YOUR INSTRUCTIONS:
For this task, extract exactly the lines of the data below, from the line containing "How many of" through the last one, with pictures left out.

[start of ROWS]

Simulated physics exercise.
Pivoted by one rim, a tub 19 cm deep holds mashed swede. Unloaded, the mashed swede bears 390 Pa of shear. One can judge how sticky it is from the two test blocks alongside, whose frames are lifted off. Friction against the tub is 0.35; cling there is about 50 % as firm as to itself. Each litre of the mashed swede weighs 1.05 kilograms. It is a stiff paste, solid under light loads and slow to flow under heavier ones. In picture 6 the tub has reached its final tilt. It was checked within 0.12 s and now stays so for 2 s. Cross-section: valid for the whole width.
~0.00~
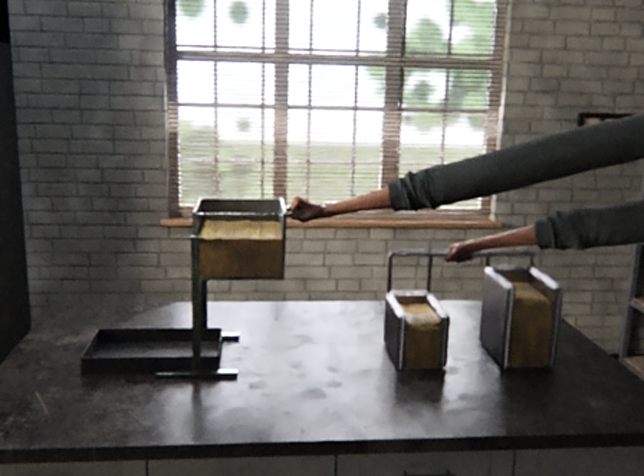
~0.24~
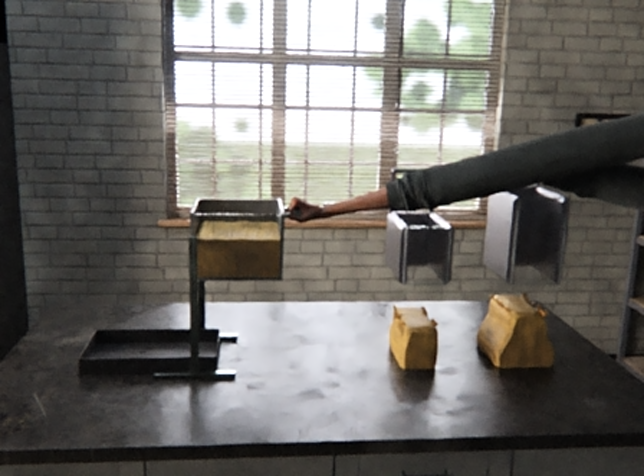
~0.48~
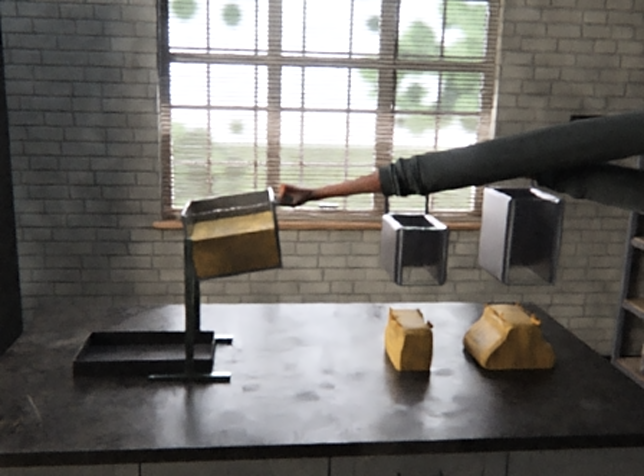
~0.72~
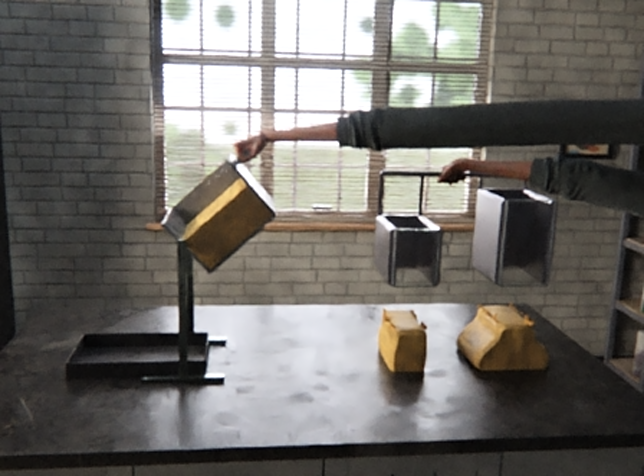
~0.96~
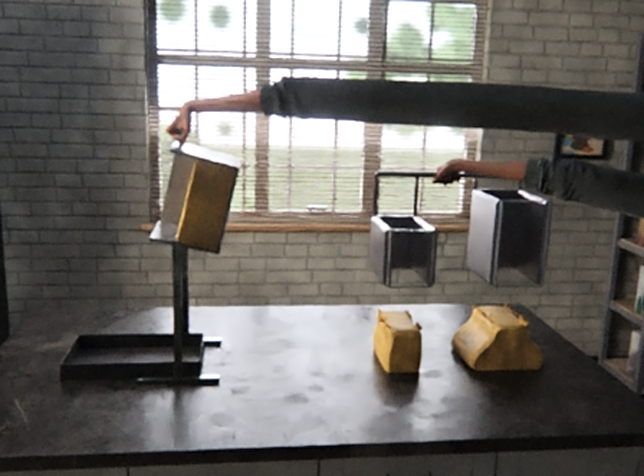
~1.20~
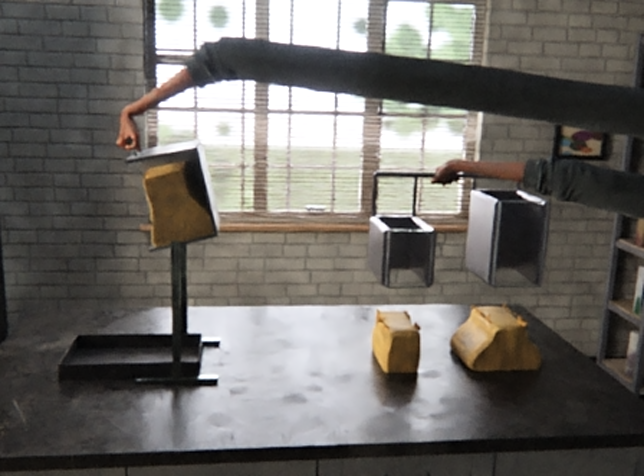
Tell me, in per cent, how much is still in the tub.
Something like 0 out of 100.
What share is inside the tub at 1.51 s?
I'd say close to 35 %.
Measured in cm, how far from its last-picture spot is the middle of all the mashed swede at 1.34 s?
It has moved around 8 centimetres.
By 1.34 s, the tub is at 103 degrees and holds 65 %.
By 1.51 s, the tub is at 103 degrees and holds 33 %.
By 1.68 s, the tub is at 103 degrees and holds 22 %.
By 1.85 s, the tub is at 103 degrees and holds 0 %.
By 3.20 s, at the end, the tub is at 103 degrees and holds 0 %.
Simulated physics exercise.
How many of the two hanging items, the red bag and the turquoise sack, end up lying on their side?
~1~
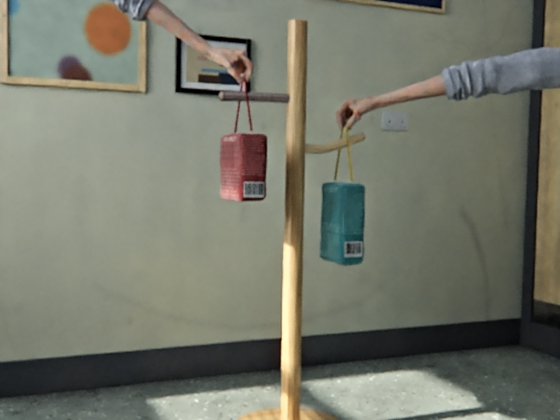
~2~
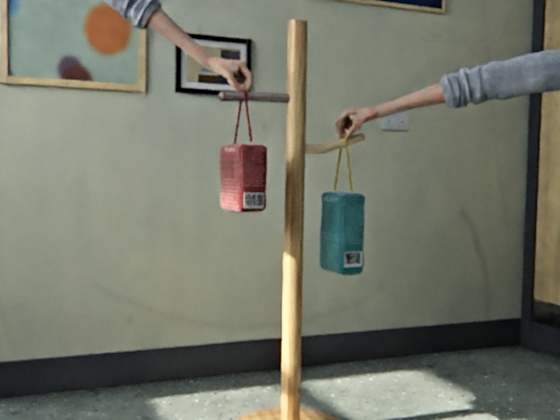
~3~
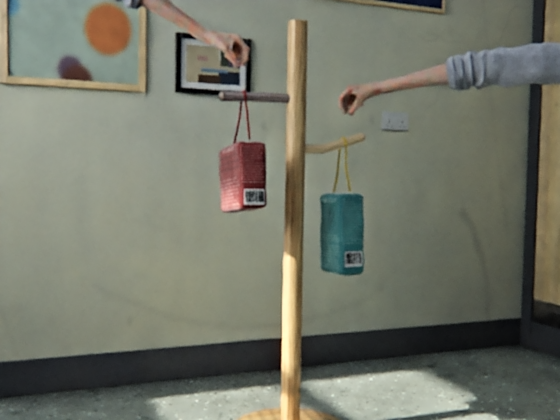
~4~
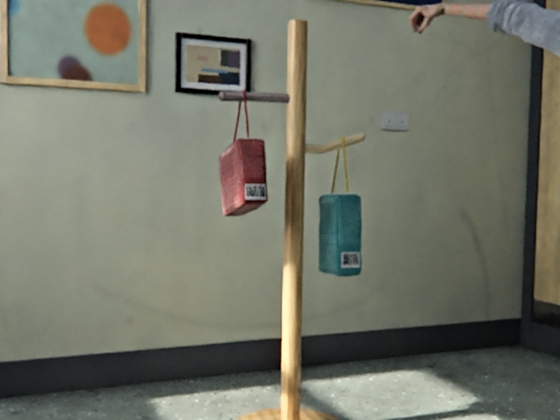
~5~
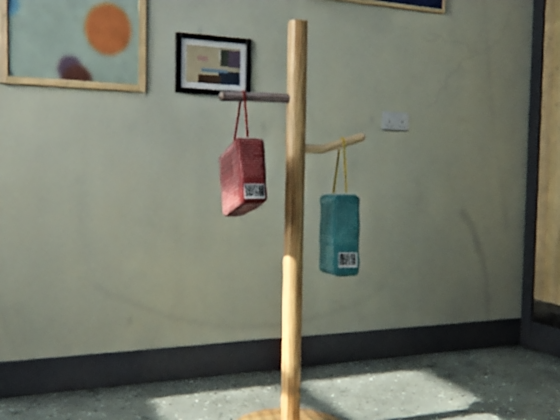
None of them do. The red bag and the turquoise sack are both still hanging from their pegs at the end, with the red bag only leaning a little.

[end of ROWS]

WRITTEN RESPONSE:
How many of the two hanging items, the red bag and the turquoise sack, end up lying on their side?
~1~
~2~
~3~
~4~
~5~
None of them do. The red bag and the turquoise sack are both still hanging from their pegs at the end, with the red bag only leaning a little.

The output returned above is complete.